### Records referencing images
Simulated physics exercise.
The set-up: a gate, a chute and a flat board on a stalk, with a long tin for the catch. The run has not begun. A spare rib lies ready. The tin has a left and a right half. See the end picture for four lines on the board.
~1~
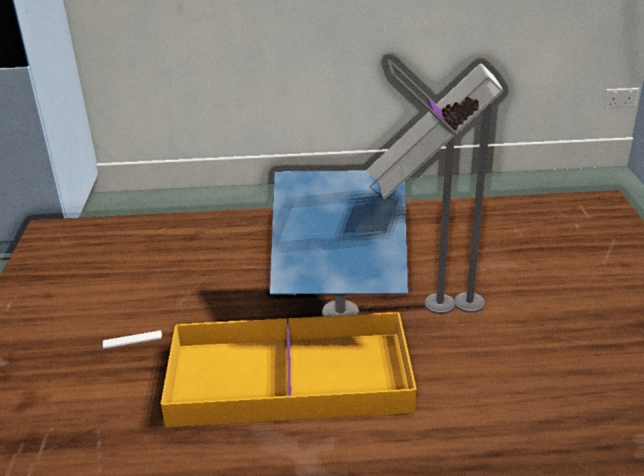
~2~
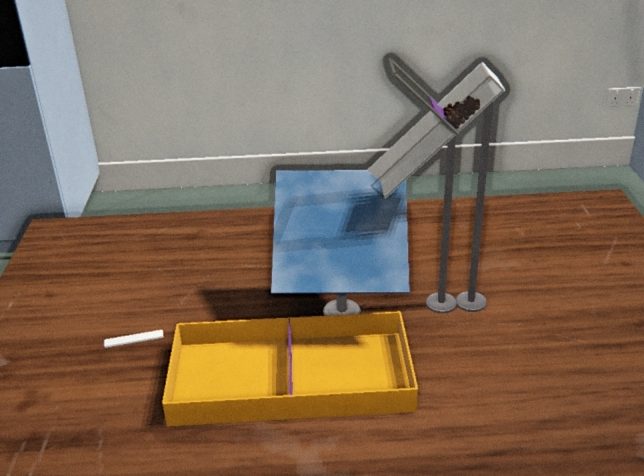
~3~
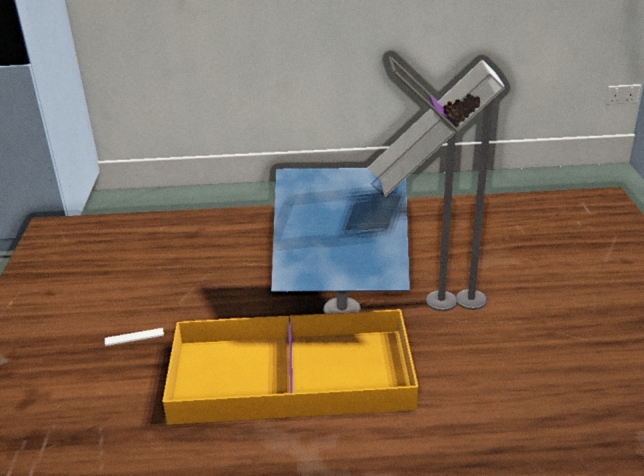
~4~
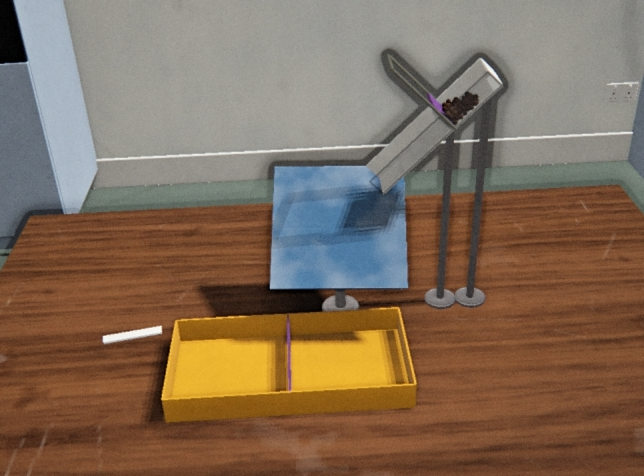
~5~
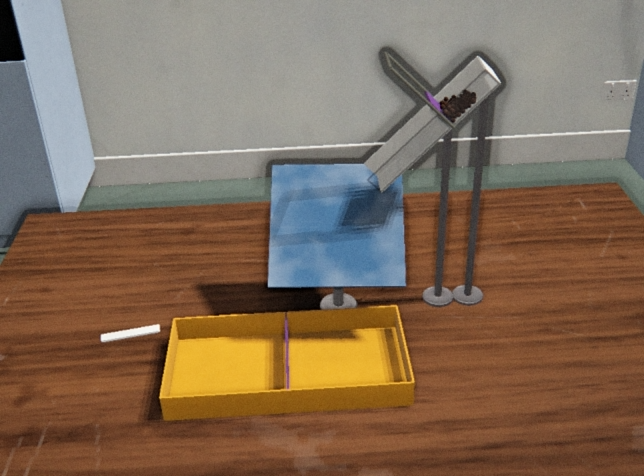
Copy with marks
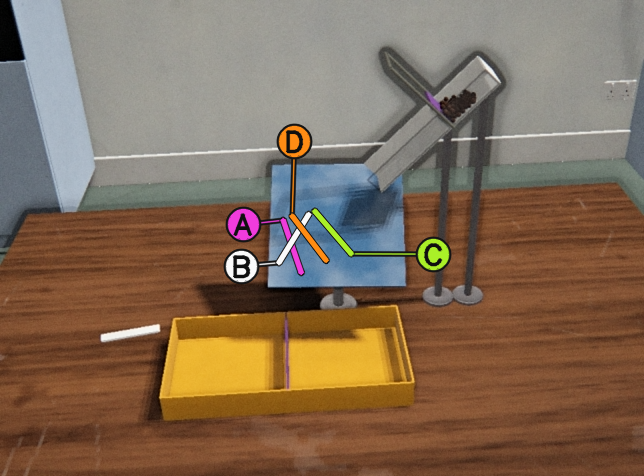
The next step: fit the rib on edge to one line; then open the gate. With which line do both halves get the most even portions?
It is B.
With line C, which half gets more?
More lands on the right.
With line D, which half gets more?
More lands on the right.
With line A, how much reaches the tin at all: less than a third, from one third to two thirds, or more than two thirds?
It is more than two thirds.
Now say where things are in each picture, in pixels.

---

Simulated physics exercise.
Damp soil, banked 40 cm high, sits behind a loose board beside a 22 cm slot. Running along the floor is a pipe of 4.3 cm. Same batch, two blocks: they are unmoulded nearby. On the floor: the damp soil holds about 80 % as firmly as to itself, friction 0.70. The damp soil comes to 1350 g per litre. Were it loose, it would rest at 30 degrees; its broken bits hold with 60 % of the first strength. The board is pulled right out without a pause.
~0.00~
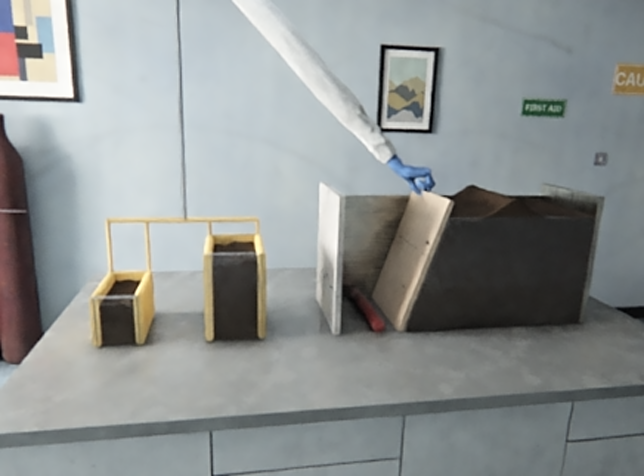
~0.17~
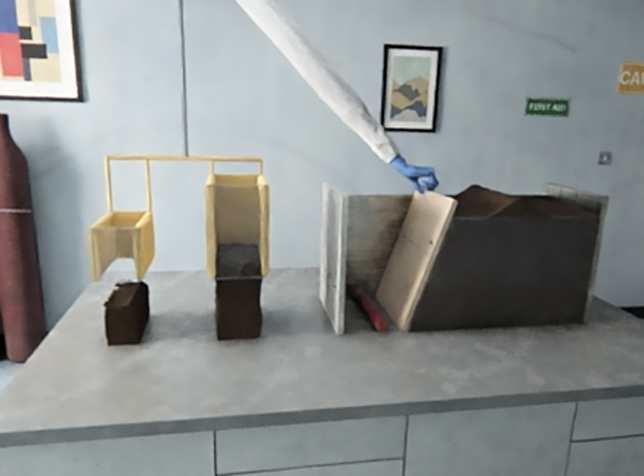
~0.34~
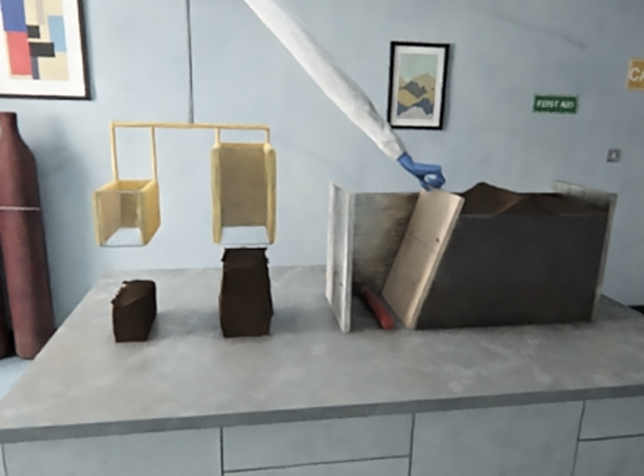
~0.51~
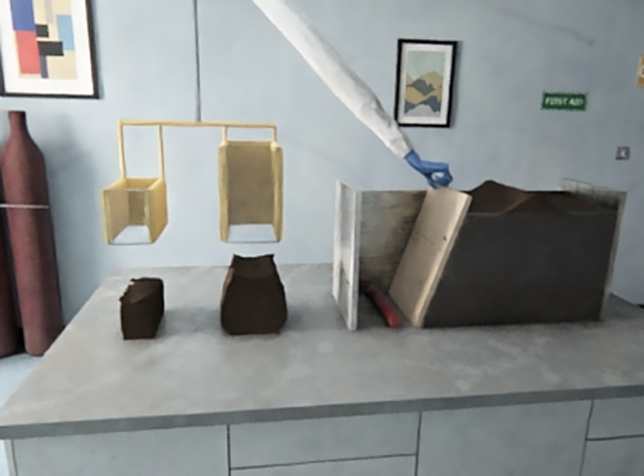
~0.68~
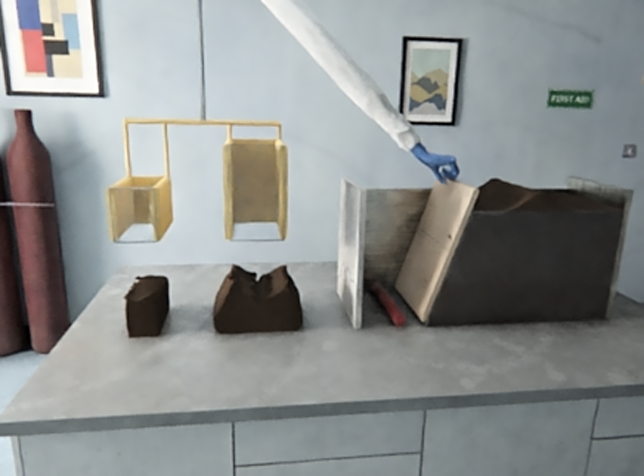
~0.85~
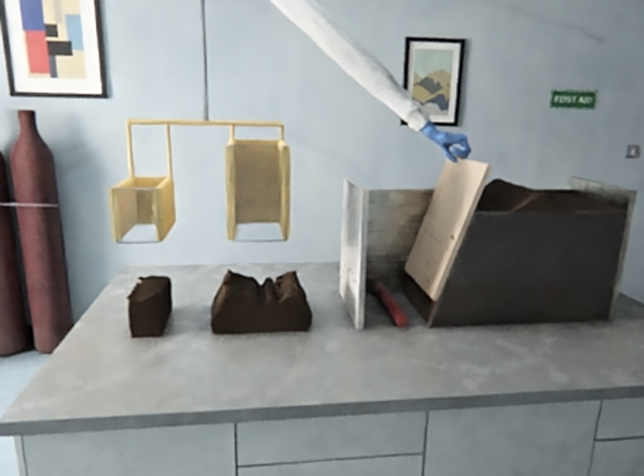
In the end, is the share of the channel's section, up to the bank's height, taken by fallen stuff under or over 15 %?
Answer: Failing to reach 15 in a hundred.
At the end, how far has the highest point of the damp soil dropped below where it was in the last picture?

--

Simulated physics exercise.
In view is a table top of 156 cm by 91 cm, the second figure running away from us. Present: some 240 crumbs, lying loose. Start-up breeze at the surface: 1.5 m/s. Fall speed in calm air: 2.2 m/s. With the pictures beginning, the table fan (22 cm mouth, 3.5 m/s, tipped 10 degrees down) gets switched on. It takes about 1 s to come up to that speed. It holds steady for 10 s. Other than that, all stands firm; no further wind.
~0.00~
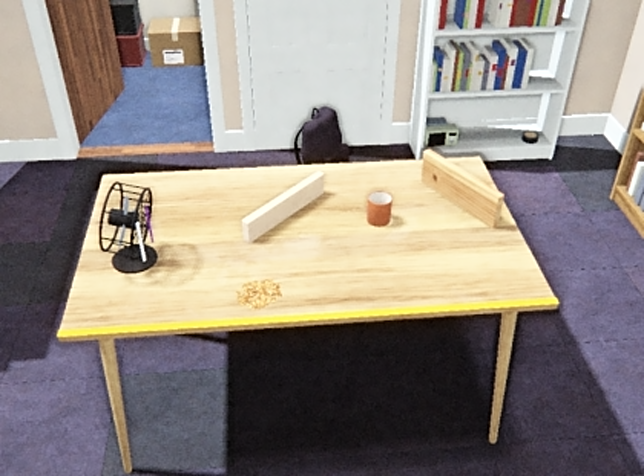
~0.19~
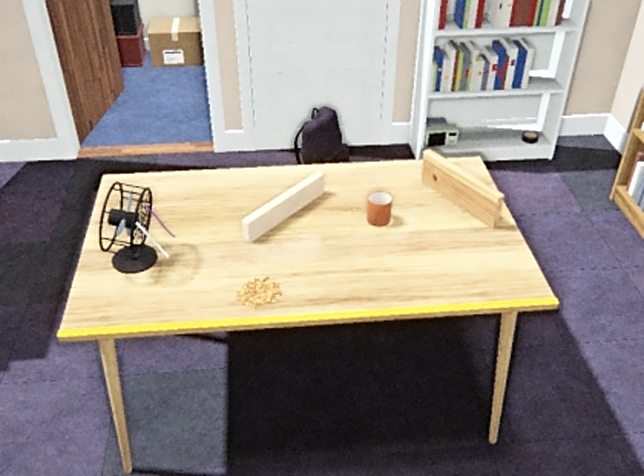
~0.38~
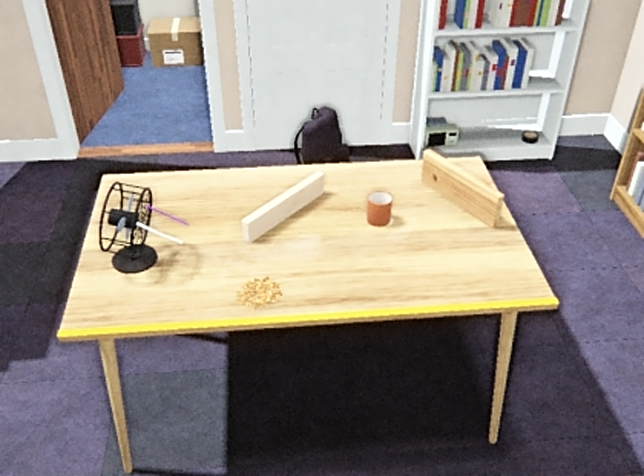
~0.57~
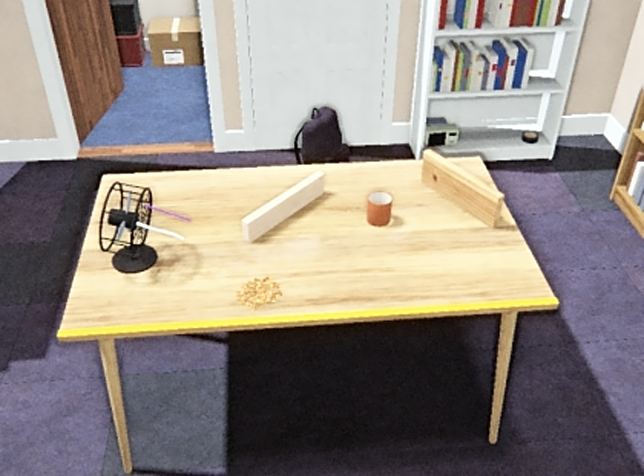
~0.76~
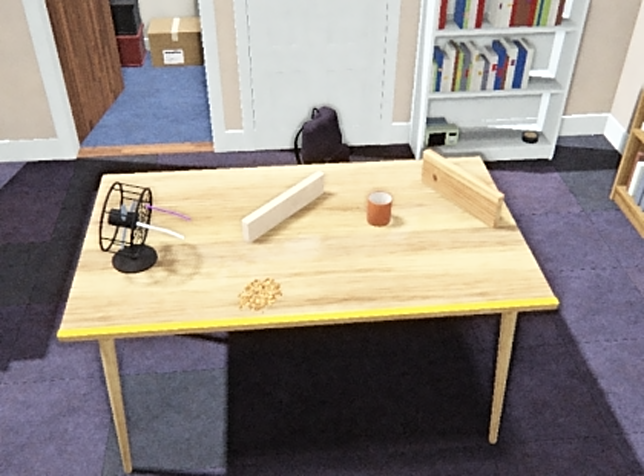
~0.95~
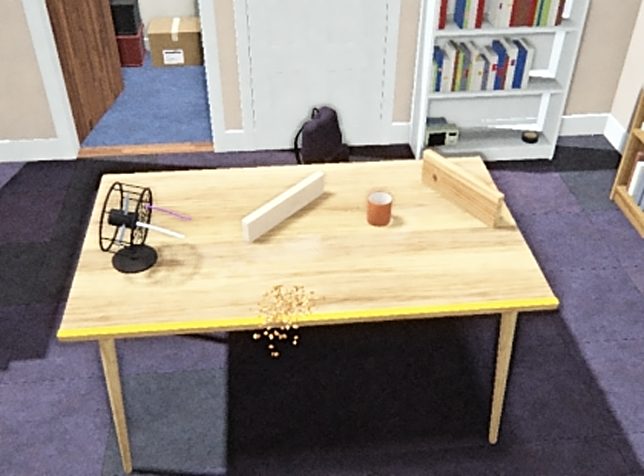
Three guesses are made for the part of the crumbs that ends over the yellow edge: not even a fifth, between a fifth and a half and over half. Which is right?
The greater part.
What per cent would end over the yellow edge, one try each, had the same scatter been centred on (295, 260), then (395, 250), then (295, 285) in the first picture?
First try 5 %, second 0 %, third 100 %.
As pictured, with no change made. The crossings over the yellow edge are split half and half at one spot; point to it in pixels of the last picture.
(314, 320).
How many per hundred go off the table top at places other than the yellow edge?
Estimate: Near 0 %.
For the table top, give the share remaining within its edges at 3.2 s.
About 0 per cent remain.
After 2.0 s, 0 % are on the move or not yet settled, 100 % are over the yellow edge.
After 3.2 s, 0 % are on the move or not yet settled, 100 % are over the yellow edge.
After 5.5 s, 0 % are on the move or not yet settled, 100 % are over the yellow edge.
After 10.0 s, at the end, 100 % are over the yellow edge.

### SET PROBLEM
From the data above, copy each line where the string "soil" appears.

### REPLY
Damp soil, banked 40 cm high, sits behind a loose board beside a 22 cm slot. Running along the floor is a pipe of 4.3 cm. Same batch, two blocks: they are unmoulded nearby. On the floor: the damp soil holds about 80 % as firmly as to itself, friction 0.70. The damp soil comes to 1350 g per litre. Were it loose, it would rest at 30 degrees; its broken bits hold with 60 % of the first strength. The board is pulled right out without a pause.
At the end, how far has the highest point of the damp soil dropped below where it was in the last picture?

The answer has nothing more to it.